## START

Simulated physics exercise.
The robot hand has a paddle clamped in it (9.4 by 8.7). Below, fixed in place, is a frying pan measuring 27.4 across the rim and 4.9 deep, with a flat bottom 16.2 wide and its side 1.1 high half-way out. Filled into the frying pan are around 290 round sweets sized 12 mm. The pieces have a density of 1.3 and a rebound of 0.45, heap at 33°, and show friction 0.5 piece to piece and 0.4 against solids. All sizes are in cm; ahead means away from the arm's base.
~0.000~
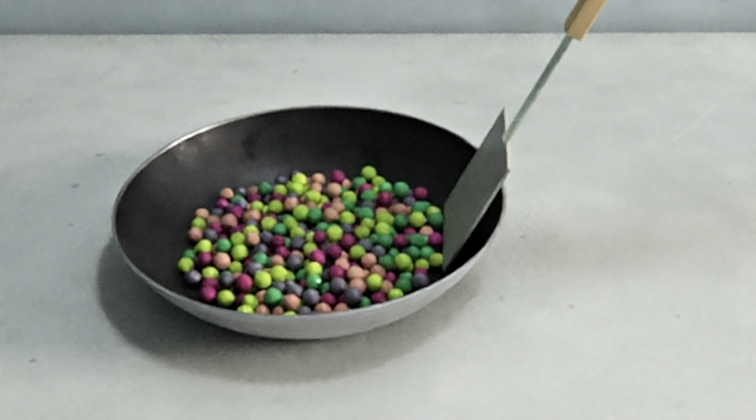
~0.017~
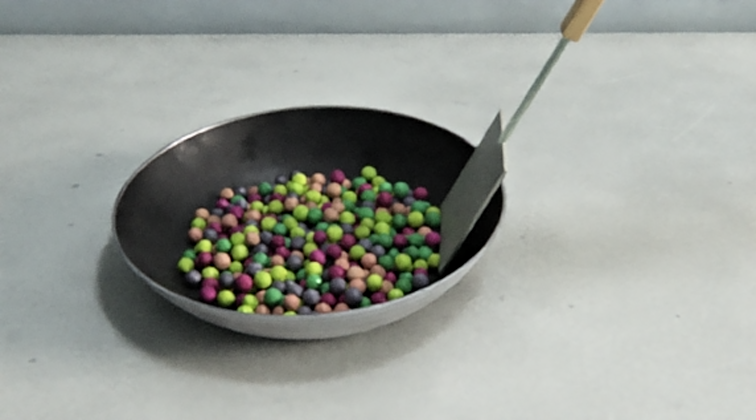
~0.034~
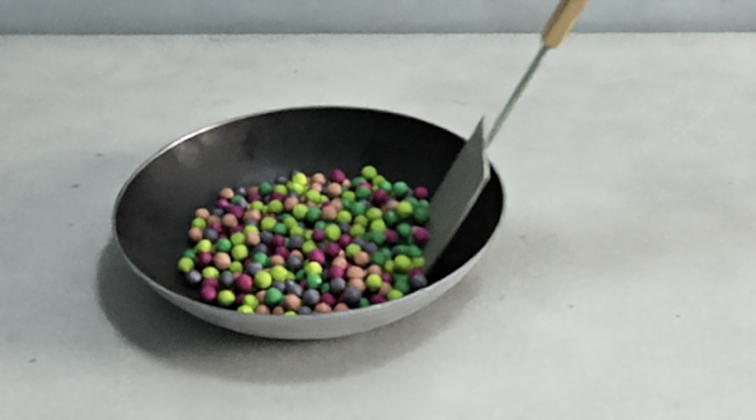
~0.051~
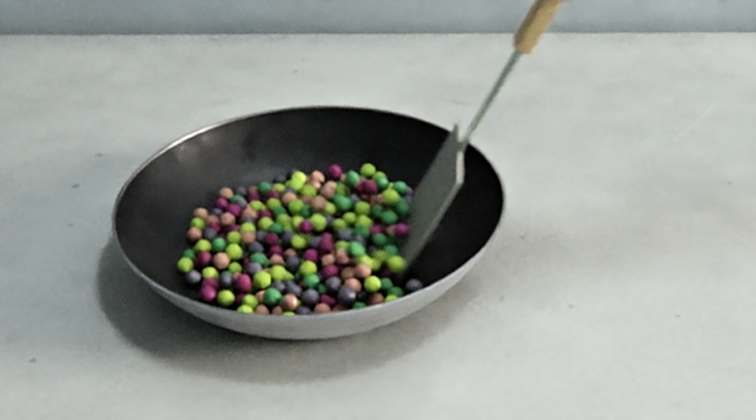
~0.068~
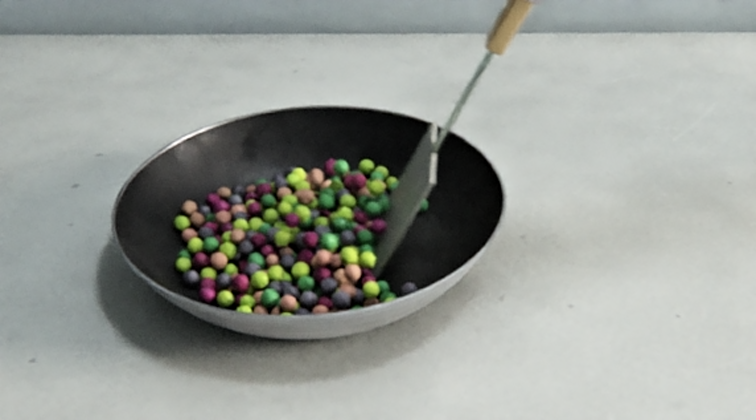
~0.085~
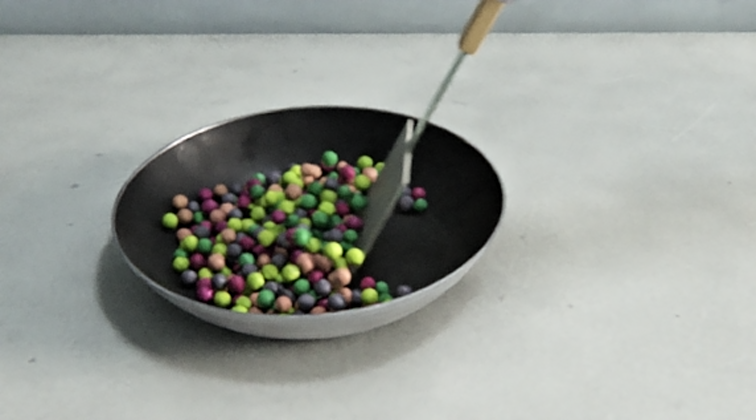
In a dark frying pan, a flat paddle sweeps left, pushing colourful round sweets together.
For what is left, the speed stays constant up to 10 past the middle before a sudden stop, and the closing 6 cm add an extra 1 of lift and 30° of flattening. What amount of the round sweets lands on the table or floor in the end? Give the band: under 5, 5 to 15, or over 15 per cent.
Over 15 per cent.
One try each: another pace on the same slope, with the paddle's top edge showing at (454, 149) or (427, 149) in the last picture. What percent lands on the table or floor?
Try one roughly 10 per cent; try two roughly 20 per cent.
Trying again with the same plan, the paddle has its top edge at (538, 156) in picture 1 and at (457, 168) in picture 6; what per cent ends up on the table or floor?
My guess would be close to 15 per cent.
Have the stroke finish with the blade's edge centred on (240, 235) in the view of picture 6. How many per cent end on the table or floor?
0 %.
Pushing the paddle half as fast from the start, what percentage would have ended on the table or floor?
About 10 %.
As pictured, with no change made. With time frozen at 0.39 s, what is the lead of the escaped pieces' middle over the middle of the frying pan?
I reckon roughly 18 centimetres.
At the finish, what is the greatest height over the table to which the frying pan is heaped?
It reaches roughly 5.0 cm.
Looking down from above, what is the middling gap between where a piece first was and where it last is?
Somewhere around 6 centimetres, I'd say.
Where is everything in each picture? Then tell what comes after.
Paddle top edge at (508, 136), sloping 63°; upper third of the load around (318, 238), from x 185 to 435, top at y 175; 291 in the frying pan, in the first picture.
Paddle top edge at (504, 138), sloping 63°; upper third of the load around (318, 238), from x 185 to 435, top at y 175, in the second picture.
Paddle top edge at (486, 145), sloping 63°; upper third of the load around (318, 236), from x 185 to 425, top at y 175, in the third picture.
Paddle top edge at (460, 149), sloping 63°; upper third of the load around (319, 227), from x 185 to 420, top at y 170, in the fourth picture.
Paddle top edge at (434, 149), sloping 63°; upper third of the load around (314, 225), from x 180 to 420, top at y 165, in the fifth picture.
Paddle top edge at (408, 149), sloping 63°; upper third of the load around (301, 218), from x 170 to 420, top at y 160; 291 in the frying pan, in the sixth picture.
By 0.13 s, sloping 63°, highest piece 8 above the table; 291 in the frying pan.
By 0.17 s, sloping 54°, highest piece 8 above the table; 290 in the frying pan, 1 on the blade or in flight.
By 0.39 s, sloping 33°, highest piece 10 above the table; 230 in the frying pan, 33 on the table or floor, 28 on the blade or in flight.
By 1.44 s, sloping 33°, highest piece 5 above the table; 230 in the frying pan, 61 on the table or floor.
Final count, 230 in the frying pan, 61 on the table or floor. That is 21 % on the table or floor.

## END

- _BRIEF_
All of the data above should be quoted exactly, except for the pictures.

- _WRITTEN RESPONSE_
Simulated physics exercise.
The robot hand has a paddle clamped in it (9.4 by 8.7). Below, fixed in place, is a frying pan measuring 27.4 across the rim and 4.9 deep, with a flat bottom 16.2 wide and its side 1.1 high half-way out. Filled into the frying pan are around 290 round sweets sized 12 mm. The pieces have a density of 1.3 and a rebound of 0.45, heap at 33°, and show friction 0.5 piece to piece and 0.4 against solids. All sizes are in cm; ahead means away from the arm's base.
~0.000~
~0.017~
~0.034~
~0.051~
~0.068~
~0.085~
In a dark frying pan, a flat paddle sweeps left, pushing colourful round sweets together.
For what is left, the speed stays constant up to 10 past the middle before a sudden stop, and the closing 6 cm add an extra 1 of lift and 30° of flattening. What amount of the round sweets lands on the table or floor in the end? Give the band: under 5, 5 to 15, or over 15 per cent.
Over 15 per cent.
One try each: another pace on the same slope, with the paddle's top edge showing at (454, 149) or (427, 149) in the last picture. What percent lands on the table or floor?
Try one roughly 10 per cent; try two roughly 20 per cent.
Trying again with the same plan, the paddle has its top edge at (538, 156) in picture 1 and at (457, 168) in picture 6; what per cent ends up on the table or floor?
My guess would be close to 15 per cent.
Have the stroke finish with the blade's edge centred on (240, 235) in the view of picture 6. How many per cent end on the table or floor?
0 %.
Pushing the paddle half as fast from the start, what percentage would have ended on the table or floor?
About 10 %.
As pictured, with no change made. With time frozen at 0.39 s, what is the lead of the escaped pieces' middle over the middle of the frying pan?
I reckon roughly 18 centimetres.
At the finish, what is the greatest height over the table to which the frying pan is heaped?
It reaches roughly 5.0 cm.
Looking down from above, what is the middling gap between where a piece first was and where it last is?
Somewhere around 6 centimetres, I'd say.
Where is everything in each picture? Then tell what comes after.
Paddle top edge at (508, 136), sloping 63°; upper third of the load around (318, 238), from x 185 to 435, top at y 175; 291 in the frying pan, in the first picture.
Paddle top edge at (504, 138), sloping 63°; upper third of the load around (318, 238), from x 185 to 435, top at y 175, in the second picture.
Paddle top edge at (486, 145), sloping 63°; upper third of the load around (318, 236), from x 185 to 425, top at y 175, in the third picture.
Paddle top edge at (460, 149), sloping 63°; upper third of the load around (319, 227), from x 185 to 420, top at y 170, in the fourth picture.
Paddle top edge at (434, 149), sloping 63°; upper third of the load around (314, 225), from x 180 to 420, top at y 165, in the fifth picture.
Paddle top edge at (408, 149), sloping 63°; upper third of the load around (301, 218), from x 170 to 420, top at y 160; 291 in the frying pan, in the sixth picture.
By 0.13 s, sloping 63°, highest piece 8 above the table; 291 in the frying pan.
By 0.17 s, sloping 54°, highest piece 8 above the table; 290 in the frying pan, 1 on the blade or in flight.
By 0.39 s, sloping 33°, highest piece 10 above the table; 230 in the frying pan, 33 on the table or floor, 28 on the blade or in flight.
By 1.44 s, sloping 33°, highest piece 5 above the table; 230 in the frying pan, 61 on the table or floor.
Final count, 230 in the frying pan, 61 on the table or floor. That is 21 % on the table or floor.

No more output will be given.